Keep the wording of each record exactly the same when you repeat it, and leave out pictures.

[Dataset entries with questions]
╭──

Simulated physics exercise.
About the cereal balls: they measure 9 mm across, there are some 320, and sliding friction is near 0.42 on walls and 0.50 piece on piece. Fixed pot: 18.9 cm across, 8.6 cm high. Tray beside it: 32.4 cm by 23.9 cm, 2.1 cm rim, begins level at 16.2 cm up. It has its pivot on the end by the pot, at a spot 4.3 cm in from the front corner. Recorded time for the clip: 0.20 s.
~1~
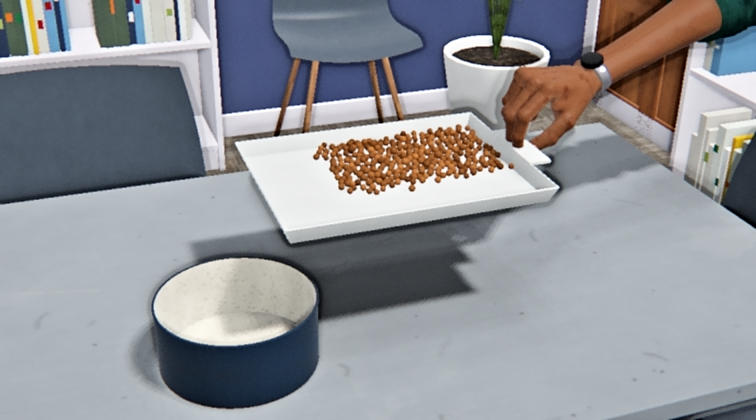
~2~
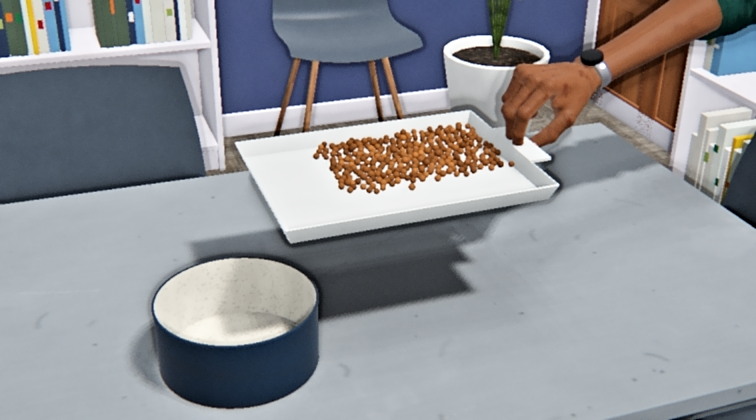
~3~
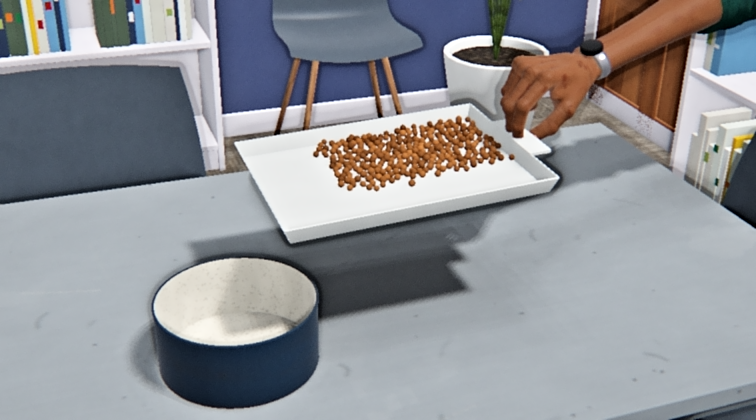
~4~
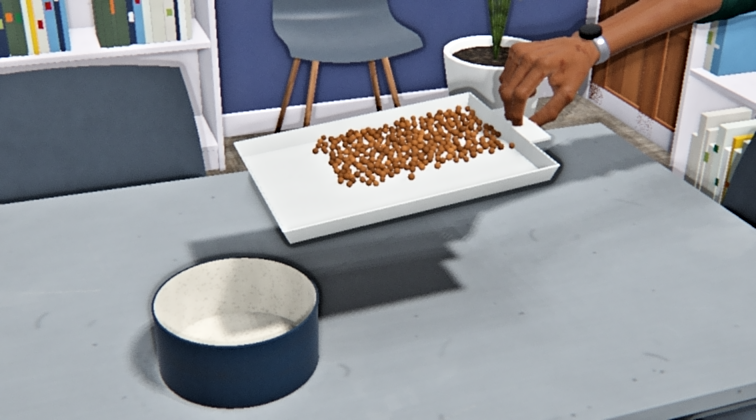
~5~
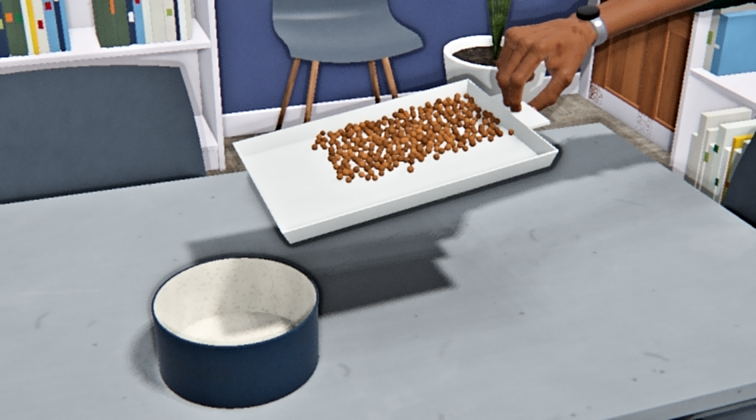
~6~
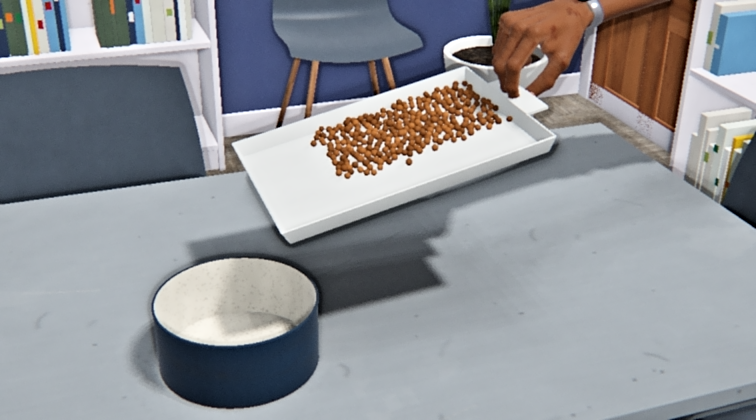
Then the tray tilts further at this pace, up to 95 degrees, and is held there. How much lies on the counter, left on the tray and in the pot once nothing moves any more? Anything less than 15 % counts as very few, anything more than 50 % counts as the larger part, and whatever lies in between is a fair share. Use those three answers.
Counter: The larger part. Tray: Very few. Pot: A fair share.
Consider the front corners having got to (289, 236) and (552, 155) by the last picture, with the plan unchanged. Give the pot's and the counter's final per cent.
Split: Pot = 65, counter = 35.
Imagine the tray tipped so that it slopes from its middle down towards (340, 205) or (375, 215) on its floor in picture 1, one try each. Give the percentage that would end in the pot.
About 95 and 50 per cent.
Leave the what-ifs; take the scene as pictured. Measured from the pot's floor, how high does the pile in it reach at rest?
I'd put it at close to 1.5 centimetres.
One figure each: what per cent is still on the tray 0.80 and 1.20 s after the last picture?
Earlier moment 40, later moment 0.
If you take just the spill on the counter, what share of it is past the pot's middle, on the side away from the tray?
70 per cent.
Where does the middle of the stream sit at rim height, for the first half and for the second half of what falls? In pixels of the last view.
(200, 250) first, (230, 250) later, roughly.
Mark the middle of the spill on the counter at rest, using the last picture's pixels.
The spill is centred close to (181, 292).
Then, 0.48 s after the last picture, tilt 52 degrees; the tray holds 100 %, the pot 0 %.
Then, 0.80 s after the last picture, tilt 78 degrees; the tray holds 40 %, the pot 20 %.
Then, 1.20 s after the last picture, tilt 95 degrees; the tray holds 0 %, the pot 35 %.
In the end, counter 60 %, tray 0 %, pot 40 %.
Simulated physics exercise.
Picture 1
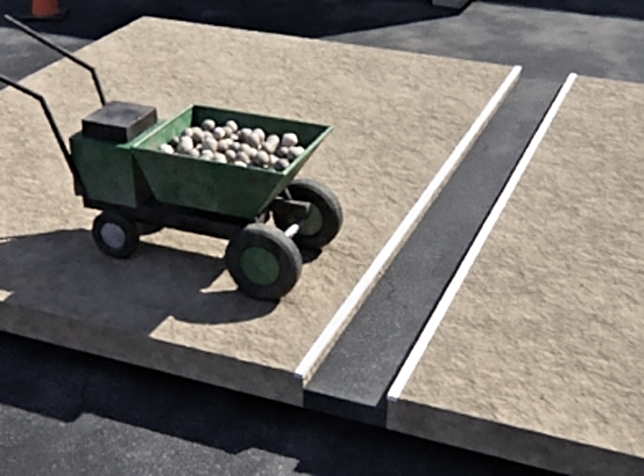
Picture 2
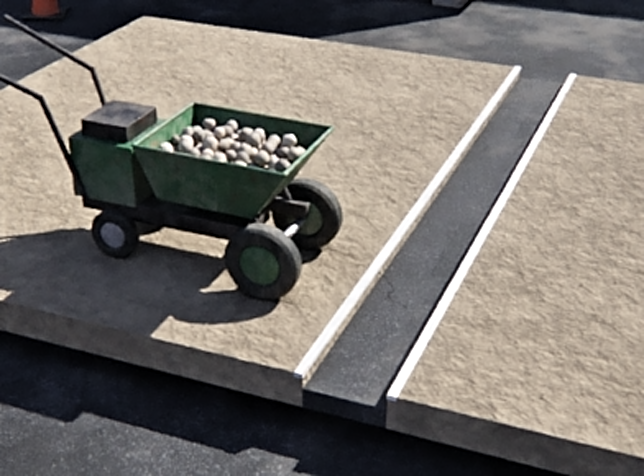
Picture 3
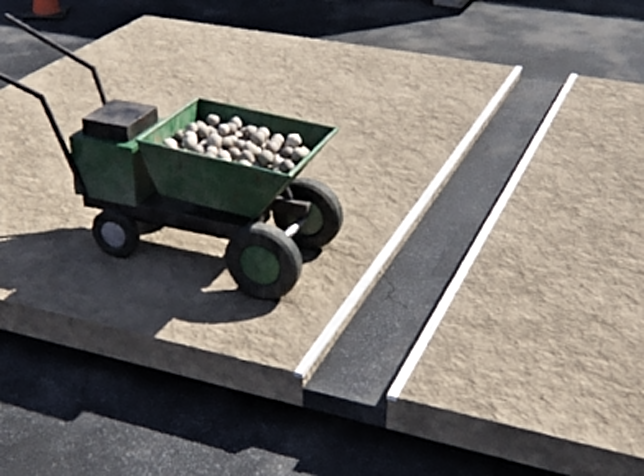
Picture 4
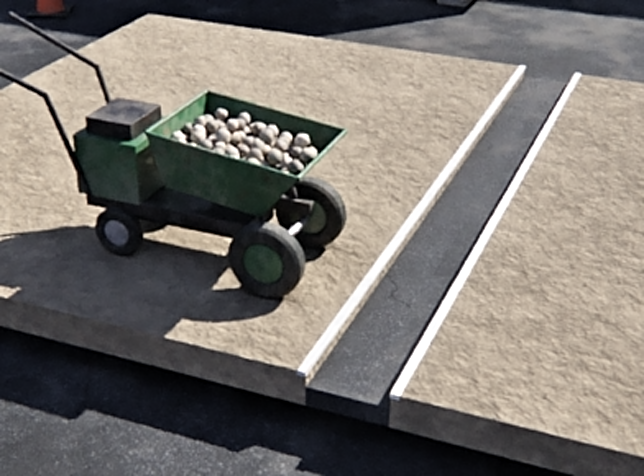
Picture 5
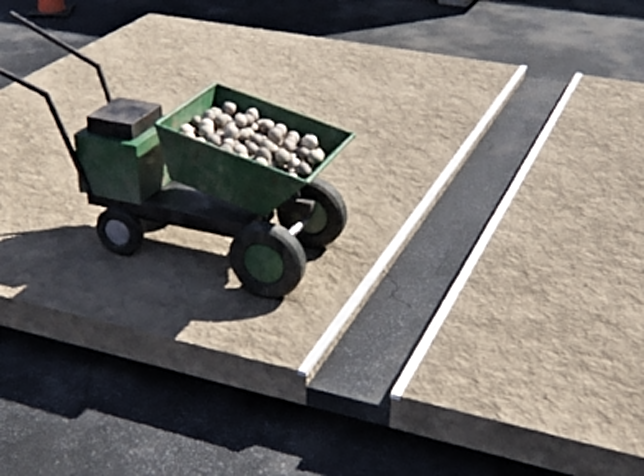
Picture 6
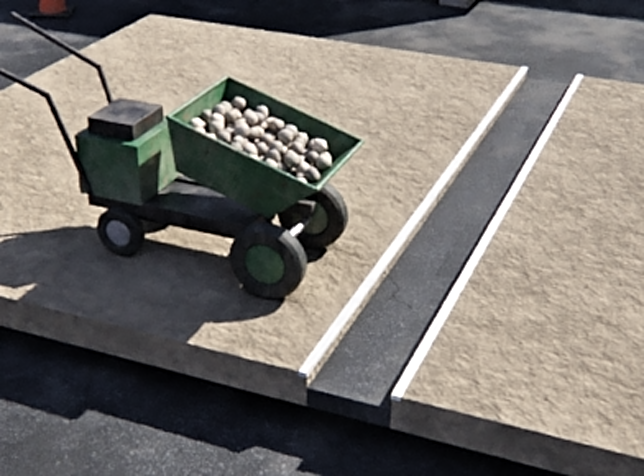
A small green power barrow with black handles and dark wheels stands at left on a raised, sandy-coloured pad, seen from above and to one side in sunlight. Rounded, pale pebbles fill its skip, and to the right a shallow dark trench edged with white strips crosses the pad. The skip sits level, then tilts forward to the right, its back rising, while the wheels stay put and the view shifts very slightly.
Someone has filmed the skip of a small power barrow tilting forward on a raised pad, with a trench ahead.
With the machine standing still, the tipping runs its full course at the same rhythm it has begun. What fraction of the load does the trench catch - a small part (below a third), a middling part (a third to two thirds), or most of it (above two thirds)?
Most of it, above two thirds.
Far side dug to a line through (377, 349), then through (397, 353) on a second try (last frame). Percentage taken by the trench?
First try: About 40 %; second try: About 60 %.
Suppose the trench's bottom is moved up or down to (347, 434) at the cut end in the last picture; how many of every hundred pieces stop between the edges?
Roughly 100 in a hundred.
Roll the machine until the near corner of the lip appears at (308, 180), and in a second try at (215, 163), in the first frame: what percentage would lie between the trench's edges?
About 60 per cent, then about 50 per cent.
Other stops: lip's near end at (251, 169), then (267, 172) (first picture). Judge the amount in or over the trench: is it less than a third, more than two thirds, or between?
First: Beyond two thirds. Second: Beyond two thirds.
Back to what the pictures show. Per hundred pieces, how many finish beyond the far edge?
Roughly 15 percent of the pieces, I think.
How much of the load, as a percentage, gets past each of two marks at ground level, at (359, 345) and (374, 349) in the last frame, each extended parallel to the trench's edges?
About 80 and 60 %.
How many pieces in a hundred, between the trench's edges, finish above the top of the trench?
My figure is near 45 per cent.
Soon after the last picture, skip tipped steeply; all in the skip.
A little later, skip tipped steeply; most in the skip; a small part in or heaped over the trench; a small part falling.
Later still, skip tipped right over; about a quarter in the skip; about two thirds in or heaped over the trench; a small part beyond it; a stray few falling.
By the end, skip tipped right over; a stray few short of the trench; most in or heaped over the trench; about a quarter beyond it.
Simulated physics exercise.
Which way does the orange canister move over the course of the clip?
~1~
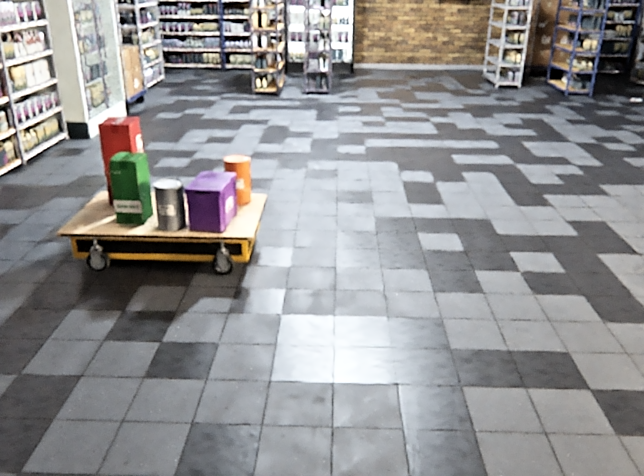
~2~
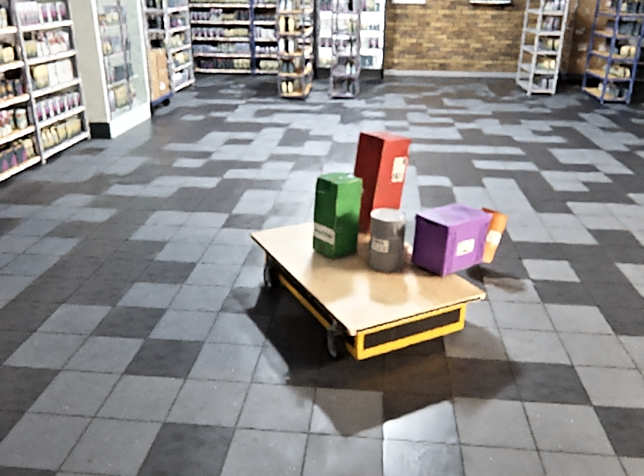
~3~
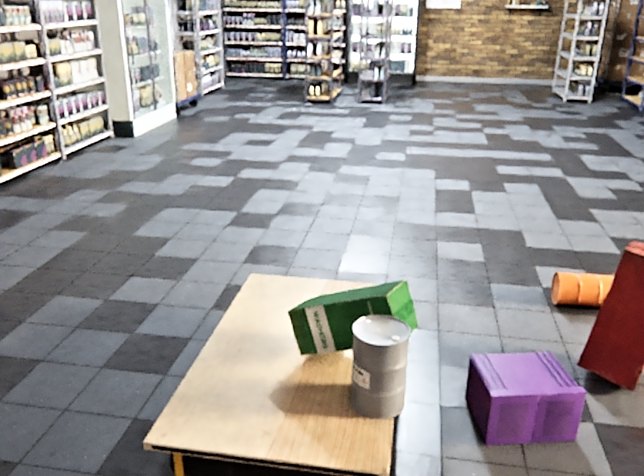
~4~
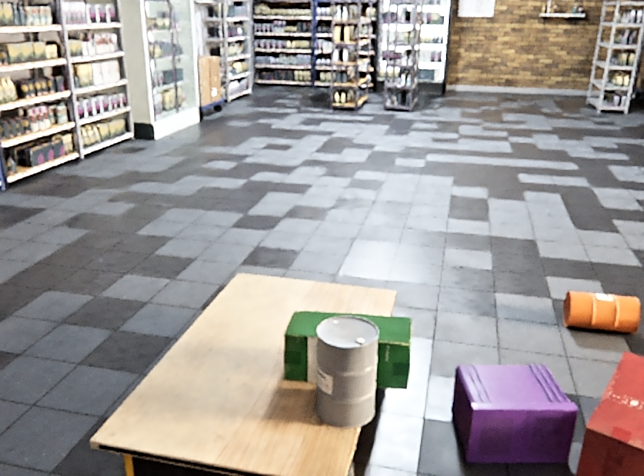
The orange canister moves to the right, coming off the cart and ending up on its side on the tiled floor.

╰──

▶ [Response to this exercise]
Simulated physics exercise.
About the cereal balls: they measure 9 mm across, there are some 320, and sliding friction is near 0.42 on walls and 0.50 piece on piece. Fixed pot: 18.9 cm across, 8.6 cm high. Tray beside it: 32.4 cm by 23.9 cm, 2.1 cm rim, begins level at 16.2 cm up. It has its pivot on the end by the pot, at a spot 4.3 cm in from the front corner. Recorded time for the clip: 0.20 s.
~1~
~2~
~3~
~4~
~5~
~6~
Then the tray tilts further at this pace, up to 95 degrees, and is held there. How much lies on the counter, left on the tray and in the pot once nothing moves any more? Anything less than 15 % counts as very few, anything more than 50 % counts as the larger part, and whatever lies in between is a fair share. Use those three answers.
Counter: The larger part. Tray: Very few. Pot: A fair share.
Consider the front corners having got to (289, 236) and (552, 155) by the last picture, with the plan unchanged. Give the pot's and the counter's final per cent.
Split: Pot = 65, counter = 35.
Imagine the tray tipped so that it slopes from its middle down towards (340, 205) or (375, 215) on its floor in picture 1, one try each. Give the percentage that would end in the pot.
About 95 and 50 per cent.
Leave the what-ifs; take the scene as pictured. Measured from the pot's floor, how high does the pile in it reach at rest?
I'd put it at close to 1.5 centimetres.
One figure each: what per cent is still on the tray 0.80 and 1.20 s after the last picture?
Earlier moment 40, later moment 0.
If you take just the spill on the counter, what share of it is past the pot's middle, on the side away from the tray?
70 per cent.
Where does the middle of the stream sit at rim height, for the first half and for the second half of what falls? In pixels of the last view.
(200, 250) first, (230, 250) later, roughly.
Mark the middle of the spill on the counter at rest, using the last picture's pixels.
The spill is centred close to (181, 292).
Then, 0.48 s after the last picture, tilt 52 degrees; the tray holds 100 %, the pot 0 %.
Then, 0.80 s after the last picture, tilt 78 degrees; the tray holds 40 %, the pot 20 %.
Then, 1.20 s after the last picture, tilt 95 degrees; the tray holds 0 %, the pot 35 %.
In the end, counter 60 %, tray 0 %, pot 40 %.
Simulated physics exercise.
Picture 1
Picture 2
Picture 3
Picture 4
Picture 5
Picture 6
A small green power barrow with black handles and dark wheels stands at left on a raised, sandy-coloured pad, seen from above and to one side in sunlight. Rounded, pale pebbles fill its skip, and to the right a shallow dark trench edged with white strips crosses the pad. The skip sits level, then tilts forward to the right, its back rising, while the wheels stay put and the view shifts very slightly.
Someone has filmed the skip of a small power barrow tilting forward on a raised pad, with a trench ahead.
With the machine standing still, the tipping runs its full course at the same rhythm it has begun. What fraction of the load does the trench catch - a small part (below a third), a middling part (a third to two thirds), or most of it (above two thirds)?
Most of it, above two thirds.
Far side dug to a line through (377, 349), then through (397, 353) on a second try (last frame). Percentage taken by the trench?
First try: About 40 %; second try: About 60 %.
Suppose the trench's bottom is moved up or down to (347, 434) at the cut end in the last picture; how many of every hundred pieces stop between the edges?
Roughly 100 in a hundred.
Roll the machine until the near corner of the lip appears at (308, 180), and in a second try at (215, 163), in the first frame: what percentage would lie between the trench's edges?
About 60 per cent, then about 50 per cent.
Other stops: lip's near end at (251, 169), then (267, 172) (first picture). Judge the amount in or over the trench: is it less than a third, more than two thirds, or between?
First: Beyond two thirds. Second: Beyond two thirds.
Back to what the pictures show. Per hundred pieces, how many finish beyond the far edge?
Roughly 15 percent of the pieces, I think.
How much of the load, as a percentage, gets past each of two marks at ground level, at (359, 345) and (374, 349) in the last frame, each extended parallel to the trench's edges?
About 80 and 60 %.
How many pieces in a hundred, between the trench's edges, finish above the top of the trench?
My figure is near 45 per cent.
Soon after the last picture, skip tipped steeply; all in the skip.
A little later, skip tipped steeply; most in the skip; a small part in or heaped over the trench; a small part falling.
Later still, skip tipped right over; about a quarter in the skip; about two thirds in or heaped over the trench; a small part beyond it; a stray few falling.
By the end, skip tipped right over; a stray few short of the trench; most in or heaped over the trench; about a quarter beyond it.
Simulated physics exercise.
Which way does the orange canister move over the course of the clip?
~1~
~2~
~3~
~4~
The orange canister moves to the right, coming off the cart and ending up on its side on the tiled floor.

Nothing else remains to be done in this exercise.